Exercise directions
Please copy all the lines that follow, word for word.
<<<<
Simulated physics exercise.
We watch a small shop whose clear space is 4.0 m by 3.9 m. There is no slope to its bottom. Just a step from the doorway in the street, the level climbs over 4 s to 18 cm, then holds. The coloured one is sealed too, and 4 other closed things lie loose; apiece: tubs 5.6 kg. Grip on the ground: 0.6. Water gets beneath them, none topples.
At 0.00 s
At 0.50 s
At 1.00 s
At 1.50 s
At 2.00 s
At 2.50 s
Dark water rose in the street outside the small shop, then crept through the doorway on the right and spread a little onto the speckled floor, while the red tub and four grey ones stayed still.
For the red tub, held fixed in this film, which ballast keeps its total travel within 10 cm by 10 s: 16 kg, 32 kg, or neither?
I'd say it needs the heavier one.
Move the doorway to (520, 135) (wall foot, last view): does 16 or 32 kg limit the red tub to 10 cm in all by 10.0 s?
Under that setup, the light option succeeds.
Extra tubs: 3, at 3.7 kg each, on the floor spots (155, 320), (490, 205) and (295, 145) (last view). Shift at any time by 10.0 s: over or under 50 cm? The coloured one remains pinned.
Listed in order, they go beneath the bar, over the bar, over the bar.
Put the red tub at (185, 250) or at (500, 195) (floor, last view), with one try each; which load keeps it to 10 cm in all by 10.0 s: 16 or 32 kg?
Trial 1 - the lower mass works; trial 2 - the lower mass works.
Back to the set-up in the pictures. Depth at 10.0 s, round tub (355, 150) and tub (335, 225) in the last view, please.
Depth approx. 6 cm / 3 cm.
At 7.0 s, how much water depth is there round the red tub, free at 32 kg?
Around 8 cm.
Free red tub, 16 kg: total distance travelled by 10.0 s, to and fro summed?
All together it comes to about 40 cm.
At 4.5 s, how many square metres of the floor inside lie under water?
>>>>
Exercise answer
Simulated physics exercise.
We watch a small shop whose clear space is 4.0 m by 3.9 m. There is no slope to its bottom. Just a step from the doorway in the street, the level climbs over 4 s to 18 cm, then holds. The coloured one is sealed too, and 4 other closed things lie loose; apiece: tubs 5.6 kg. Grip on the ground: 0.6. Water gets beneath them, none topples.
At 0.00 s
At 0.50 s
At 1.00 s
At 1.50 s
At 2.00 s
At 2.50 s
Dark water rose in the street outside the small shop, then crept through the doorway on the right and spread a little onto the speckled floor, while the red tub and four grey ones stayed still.
For the red tub, held fixed in this film, which ballast keeps its total travel within 10 cm by 10 s: 16 kg, 32 kg, or neither?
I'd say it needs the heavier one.
Move the doorway to (520, 135) (wall foot, last view): does 16 or 32 kg limit the red tub to 10 cm in all by 10.0 s?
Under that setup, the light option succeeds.
Extra tubs: 3, at 3.7 kg each, on the floor spots (155, 320), (490, 205) and (295, 145) (last view). Shift at any time by 10.0 s: over or under 50 cm? The coloured one remains pinned.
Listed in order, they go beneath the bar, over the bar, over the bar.
Put the red tub at (185, 250) or at (500, 195) (floor, last view), with one try each; which load keeps it to 10 cm in all by 10.0 s: 16 or 32 kg?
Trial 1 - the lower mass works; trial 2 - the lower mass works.
Back to the set-up in the pictures. Depth at 10.0 s, round tub (355, 150) and tub (335, 225) in the last view, please.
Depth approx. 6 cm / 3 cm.
At 7.0 s, how much water depth is there round the red tub, free at 32 kg?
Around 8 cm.
Free red tub, 16 kg: total distance travelled by 10.0 s, to and fro summed?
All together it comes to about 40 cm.
At 4.5 s, how many square metres of the floor inside lie under water?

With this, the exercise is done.